(Collected data entries)
───
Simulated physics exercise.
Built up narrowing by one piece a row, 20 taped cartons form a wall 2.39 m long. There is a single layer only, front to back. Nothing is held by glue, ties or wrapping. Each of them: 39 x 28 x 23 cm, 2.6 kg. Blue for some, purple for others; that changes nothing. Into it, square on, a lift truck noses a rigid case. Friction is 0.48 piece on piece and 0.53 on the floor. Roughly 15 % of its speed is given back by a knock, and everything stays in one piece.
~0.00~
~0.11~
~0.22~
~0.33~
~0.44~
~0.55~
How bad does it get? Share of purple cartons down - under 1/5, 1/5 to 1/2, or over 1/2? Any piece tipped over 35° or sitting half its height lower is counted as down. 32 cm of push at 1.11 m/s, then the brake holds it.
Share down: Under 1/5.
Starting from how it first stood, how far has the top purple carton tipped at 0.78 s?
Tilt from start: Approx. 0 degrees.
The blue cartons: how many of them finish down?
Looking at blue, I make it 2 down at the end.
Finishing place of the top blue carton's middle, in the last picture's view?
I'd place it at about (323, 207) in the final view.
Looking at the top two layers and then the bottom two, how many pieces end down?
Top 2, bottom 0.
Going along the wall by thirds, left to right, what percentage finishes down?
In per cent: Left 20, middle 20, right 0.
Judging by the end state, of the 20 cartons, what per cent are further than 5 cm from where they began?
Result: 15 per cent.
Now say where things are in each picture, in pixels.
───
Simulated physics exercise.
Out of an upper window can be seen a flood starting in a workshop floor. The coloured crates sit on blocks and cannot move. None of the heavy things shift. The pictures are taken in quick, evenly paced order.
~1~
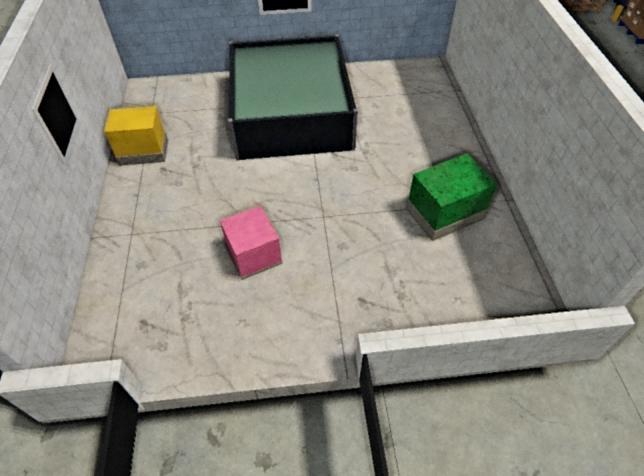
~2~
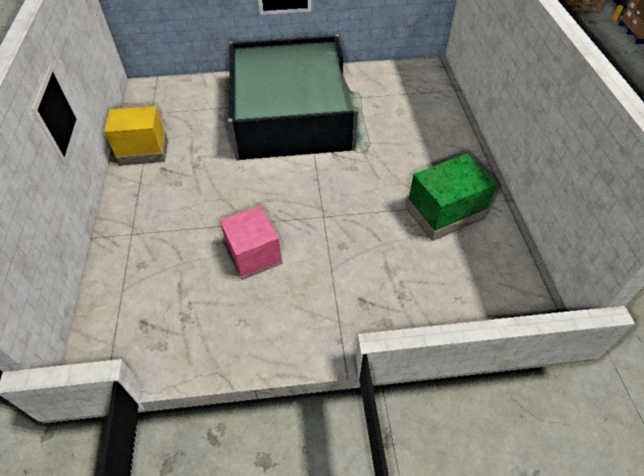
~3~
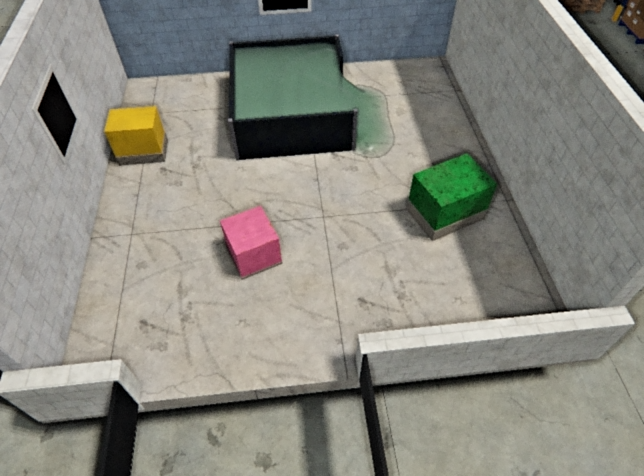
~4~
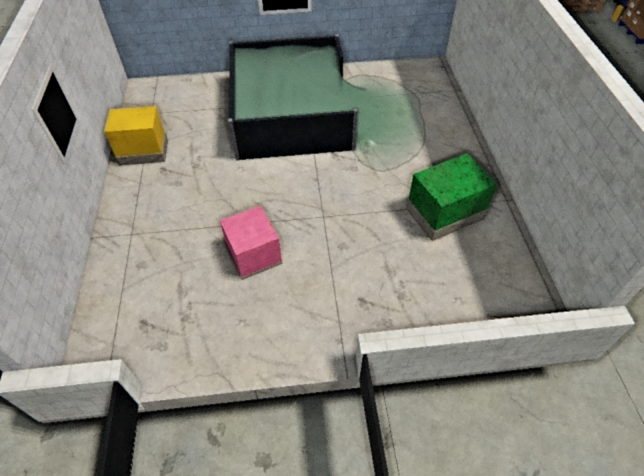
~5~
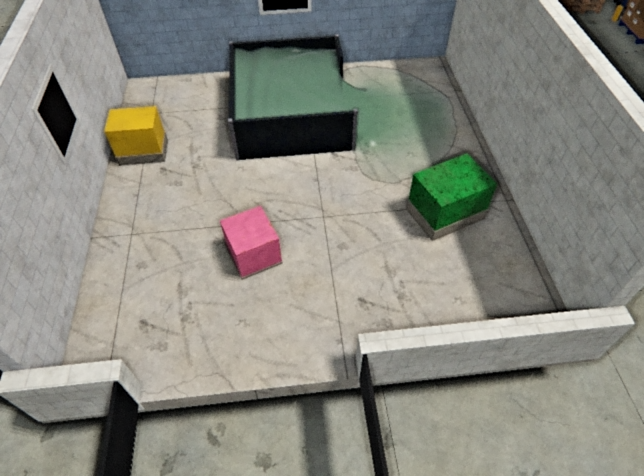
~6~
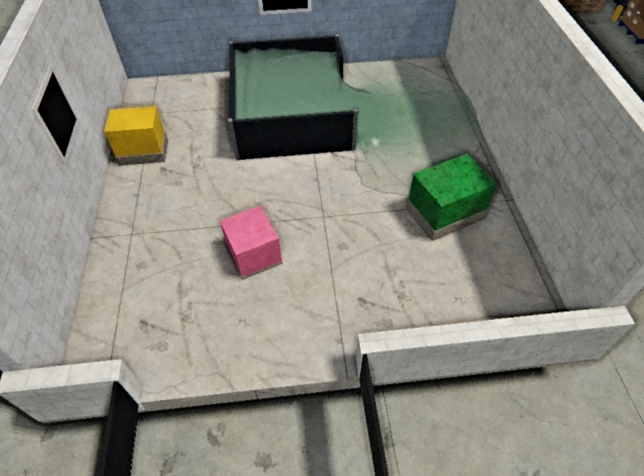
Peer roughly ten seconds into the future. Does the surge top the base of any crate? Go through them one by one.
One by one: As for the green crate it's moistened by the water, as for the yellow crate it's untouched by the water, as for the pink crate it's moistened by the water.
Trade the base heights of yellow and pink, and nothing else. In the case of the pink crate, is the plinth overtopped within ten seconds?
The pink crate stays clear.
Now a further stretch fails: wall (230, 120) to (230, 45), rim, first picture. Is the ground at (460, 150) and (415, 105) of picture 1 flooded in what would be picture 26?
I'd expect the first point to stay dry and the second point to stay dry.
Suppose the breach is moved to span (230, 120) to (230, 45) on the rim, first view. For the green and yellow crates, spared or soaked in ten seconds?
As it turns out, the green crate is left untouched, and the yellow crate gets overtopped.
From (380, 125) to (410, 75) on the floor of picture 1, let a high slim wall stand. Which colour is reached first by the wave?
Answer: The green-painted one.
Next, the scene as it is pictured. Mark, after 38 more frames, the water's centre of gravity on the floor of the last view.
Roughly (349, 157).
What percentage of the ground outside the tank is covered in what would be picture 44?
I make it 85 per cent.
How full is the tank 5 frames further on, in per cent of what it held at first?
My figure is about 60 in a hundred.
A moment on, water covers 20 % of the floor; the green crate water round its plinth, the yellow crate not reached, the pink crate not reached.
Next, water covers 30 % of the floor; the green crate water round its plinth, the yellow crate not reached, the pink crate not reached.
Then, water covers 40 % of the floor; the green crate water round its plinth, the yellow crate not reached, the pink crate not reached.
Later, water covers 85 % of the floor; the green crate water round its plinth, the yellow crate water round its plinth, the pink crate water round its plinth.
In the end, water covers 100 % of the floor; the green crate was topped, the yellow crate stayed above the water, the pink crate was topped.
───
» **Prompt**: Return only the part of the records above that opens with the line containing "Judging by the" and closes with the line containing "Now say where", ends included.

» **Exercise response**:
Judging by the end state, of the 20 cartons, what per cent are further than 5 cm from where they began?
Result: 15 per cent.
Now say where things are in each picture, in pixels.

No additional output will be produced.